======== Entries provided ========
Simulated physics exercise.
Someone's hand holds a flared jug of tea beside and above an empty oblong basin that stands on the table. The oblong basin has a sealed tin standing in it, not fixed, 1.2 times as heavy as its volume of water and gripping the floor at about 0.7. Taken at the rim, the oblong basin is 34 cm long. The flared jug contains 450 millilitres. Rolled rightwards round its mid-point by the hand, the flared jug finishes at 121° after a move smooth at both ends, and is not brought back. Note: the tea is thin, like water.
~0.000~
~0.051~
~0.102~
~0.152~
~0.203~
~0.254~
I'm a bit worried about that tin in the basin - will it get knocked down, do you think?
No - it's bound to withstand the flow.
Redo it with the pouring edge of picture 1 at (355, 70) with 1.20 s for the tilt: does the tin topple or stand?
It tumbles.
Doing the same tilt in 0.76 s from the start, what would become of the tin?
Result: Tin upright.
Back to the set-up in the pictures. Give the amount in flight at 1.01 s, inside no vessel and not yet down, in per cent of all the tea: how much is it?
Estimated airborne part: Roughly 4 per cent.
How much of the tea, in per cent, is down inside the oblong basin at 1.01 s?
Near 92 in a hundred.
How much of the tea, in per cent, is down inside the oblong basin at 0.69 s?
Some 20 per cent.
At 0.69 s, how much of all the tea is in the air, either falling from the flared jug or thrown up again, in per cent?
========
======== Entries provided ========
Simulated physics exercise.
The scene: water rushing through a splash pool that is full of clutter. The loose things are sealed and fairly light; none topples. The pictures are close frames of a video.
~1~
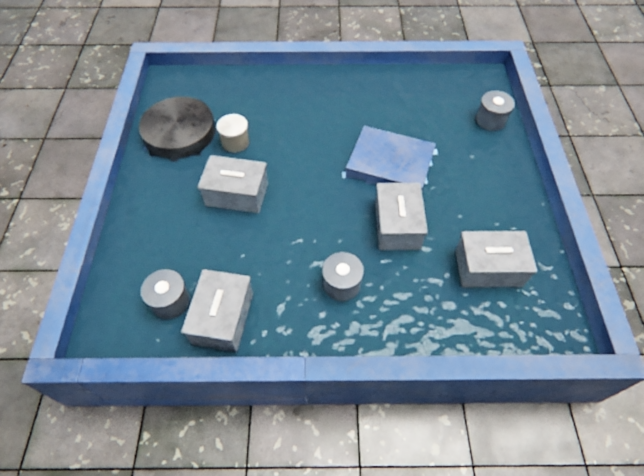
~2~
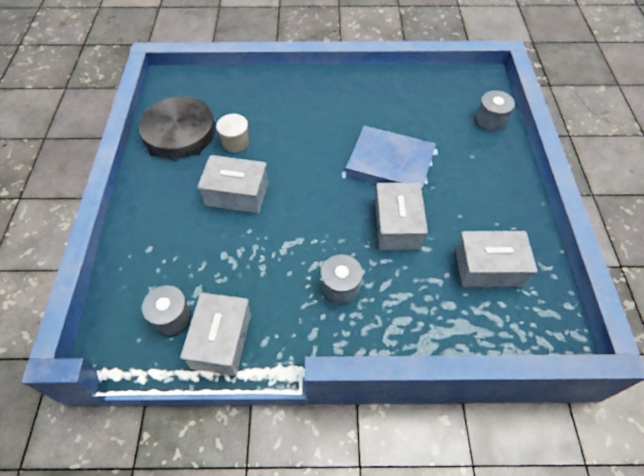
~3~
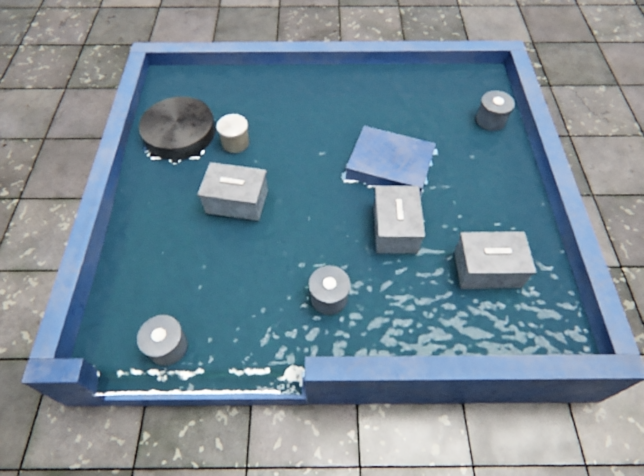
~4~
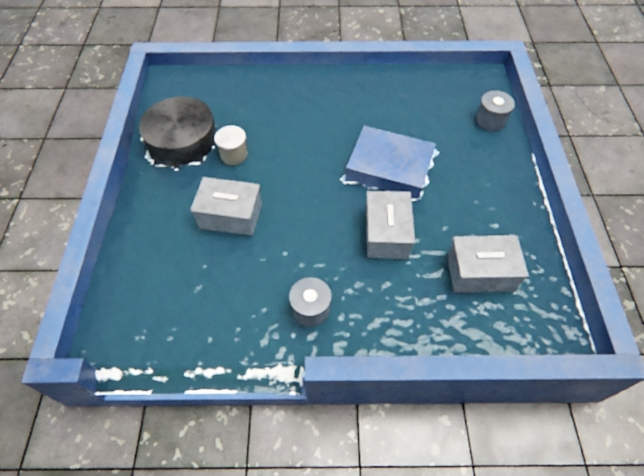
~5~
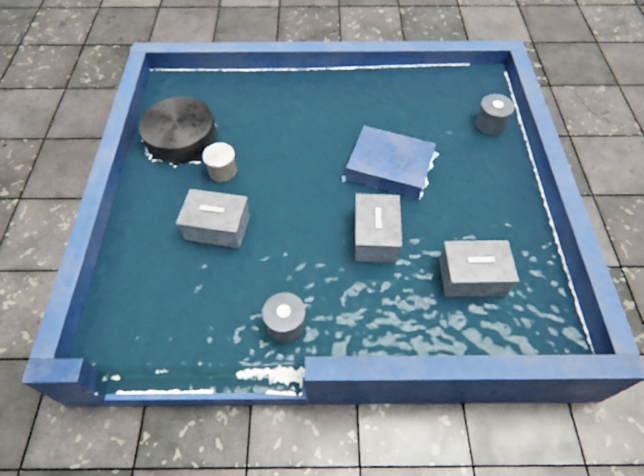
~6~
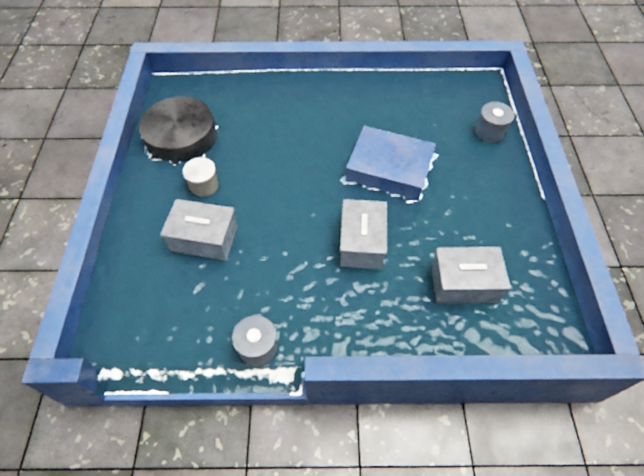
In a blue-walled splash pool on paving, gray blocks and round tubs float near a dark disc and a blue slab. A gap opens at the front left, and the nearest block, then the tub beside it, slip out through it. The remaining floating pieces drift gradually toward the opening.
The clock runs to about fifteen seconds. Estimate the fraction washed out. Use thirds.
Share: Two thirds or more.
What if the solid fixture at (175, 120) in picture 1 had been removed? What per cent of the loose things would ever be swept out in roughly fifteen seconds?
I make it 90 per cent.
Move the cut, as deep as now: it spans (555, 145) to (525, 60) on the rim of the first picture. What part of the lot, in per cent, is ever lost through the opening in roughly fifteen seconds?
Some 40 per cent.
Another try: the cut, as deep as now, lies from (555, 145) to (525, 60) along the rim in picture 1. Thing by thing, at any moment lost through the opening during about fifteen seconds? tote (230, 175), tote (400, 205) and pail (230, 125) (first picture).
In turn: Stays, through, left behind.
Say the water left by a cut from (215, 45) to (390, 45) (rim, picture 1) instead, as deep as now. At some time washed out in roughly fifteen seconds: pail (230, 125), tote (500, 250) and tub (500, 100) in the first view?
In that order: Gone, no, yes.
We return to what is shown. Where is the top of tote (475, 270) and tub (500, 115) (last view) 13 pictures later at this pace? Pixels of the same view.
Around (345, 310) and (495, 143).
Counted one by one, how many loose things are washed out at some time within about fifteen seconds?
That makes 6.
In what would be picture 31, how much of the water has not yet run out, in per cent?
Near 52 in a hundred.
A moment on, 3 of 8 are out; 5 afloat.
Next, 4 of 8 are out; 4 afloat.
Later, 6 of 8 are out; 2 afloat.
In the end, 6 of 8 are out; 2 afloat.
========
▸ **Work to be completed**:
From the entries, copy out each line containing the word "flared".

▸ **Task answer**:
Someone's hand holds a flared jug of tea beside and above an empty oblong basin that stands on the table. The oblong basin has a sealed tin standing in it, not fixed, 1.2 times as heavy as its volume of water and gripping the floor at about 0.7. Taken at the rim, the oblong basin is 34 cm long. The flared jug contains 450 millilitres. Rolled rightwards round its mid-point by the hand, the flared jug finishes at 121° after a move smooth at both ends, and is not brought back. Note: the tea is thin, like water.
At 0.69 s, how much of all the tea is in the air, either falling from the flared jug or thrown up again, in per cent?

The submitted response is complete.